Task brief: Skip every image and restate the data word for word.

Source material:
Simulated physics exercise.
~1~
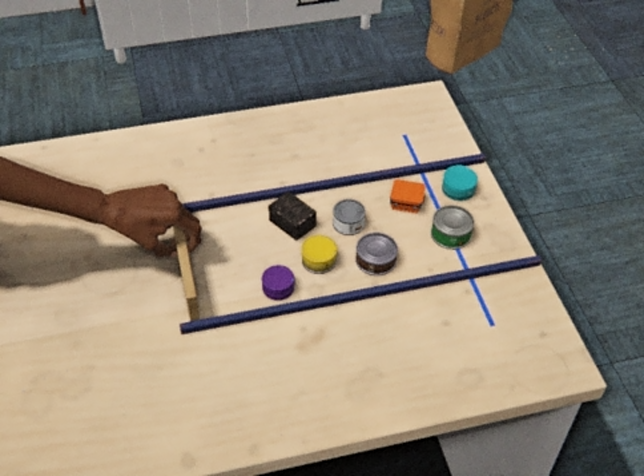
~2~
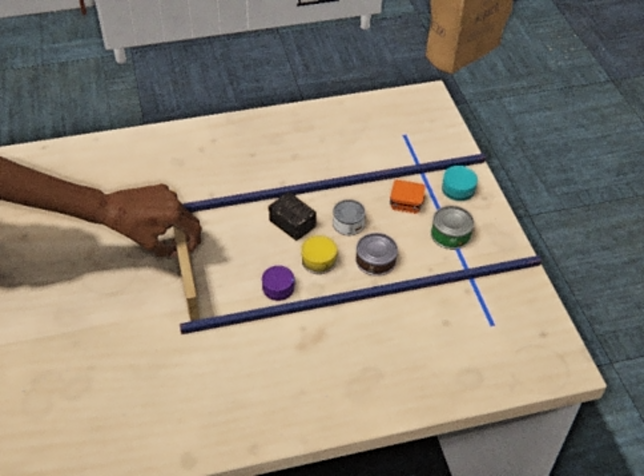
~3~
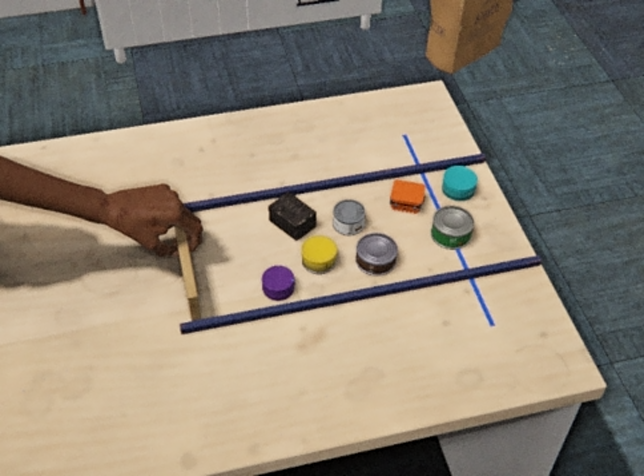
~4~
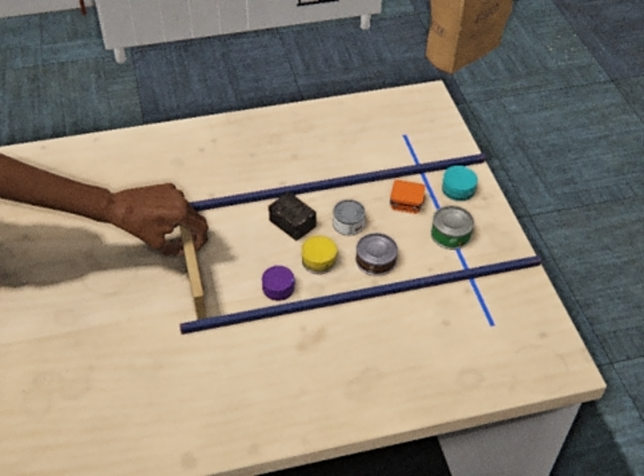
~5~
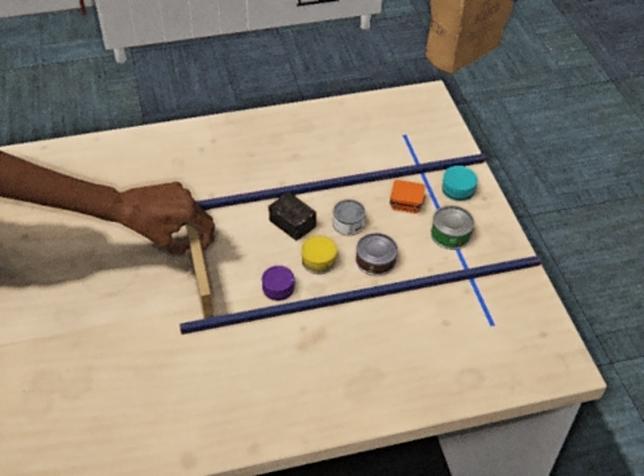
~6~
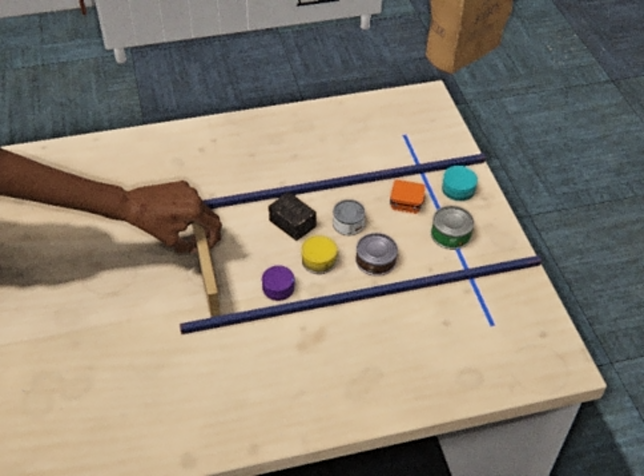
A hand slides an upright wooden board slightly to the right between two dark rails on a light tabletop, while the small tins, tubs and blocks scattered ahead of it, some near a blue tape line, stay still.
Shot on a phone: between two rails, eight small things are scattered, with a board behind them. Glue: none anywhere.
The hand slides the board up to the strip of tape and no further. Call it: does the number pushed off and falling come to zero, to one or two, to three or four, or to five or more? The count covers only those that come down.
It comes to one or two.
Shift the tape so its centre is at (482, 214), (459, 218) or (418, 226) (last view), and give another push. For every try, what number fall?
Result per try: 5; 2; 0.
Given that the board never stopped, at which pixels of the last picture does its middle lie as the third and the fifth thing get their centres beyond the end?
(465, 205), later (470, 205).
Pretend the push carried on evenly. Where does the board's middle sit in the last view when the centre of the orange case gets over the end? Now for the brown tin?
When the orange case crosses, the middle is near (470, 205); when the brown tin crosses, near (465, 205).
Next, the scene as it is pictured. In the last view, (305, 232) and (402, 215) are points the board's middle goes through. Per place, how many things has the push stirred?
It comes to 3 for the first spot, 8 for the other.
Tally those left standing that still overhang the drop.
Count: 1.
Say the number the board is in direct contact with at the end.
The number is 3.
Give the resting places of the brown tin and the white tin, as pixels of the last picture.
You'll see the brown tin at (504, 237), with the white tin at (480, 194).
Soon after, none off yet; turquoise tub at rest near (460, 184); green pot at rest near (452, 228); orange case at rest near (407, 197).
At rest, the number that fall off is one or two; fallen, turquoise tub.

Answer to this task:
Simulated physics exercise.
~1~
~2~
~3~
~4~
~5~
~6~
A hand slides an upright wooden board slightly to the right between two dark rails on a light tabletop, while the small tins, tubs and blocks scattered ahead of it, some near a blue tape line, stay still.
Shot on a phone: between two rails, eight small things are scattered, with a board behind them. Glue: none anywhere.
The hand slides the board up to the strip of tape and no further. Call it: does the number pushed off and falling come to zero, to one or two, to three or four, or to five or more? The count covers only those that come down.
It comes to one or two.
Shift the tape so its centre is at (482, 214), (459, 218) or (418, 226) (last view), and give another push. For every try, what number fall?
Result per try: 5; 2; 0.
Given that the board never stopped, at which pixels of the last picture does its middle lie as the third and the fifth thing get their centres beyond the end?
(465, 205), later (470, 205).
Pretend the push carried on evenly. Where does the board's middle sit in the last view when the centre of the orange case gets over the end? Now for the brown tin?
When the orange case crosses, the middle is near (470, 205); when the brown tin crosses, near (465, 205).
Next, the scene as it is pictured. In the last view, (305, 232) and (402, 215) are points the board's middle goes through. Per place, how many things has the push stirred?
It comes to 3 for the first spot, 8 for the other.
Tally those left standing that still overhang the drop.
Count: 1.
Say the number the board is in direct contact with at the end.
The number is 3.
Give the resting places of the brown tin and the white tin, as pixels of the last picture.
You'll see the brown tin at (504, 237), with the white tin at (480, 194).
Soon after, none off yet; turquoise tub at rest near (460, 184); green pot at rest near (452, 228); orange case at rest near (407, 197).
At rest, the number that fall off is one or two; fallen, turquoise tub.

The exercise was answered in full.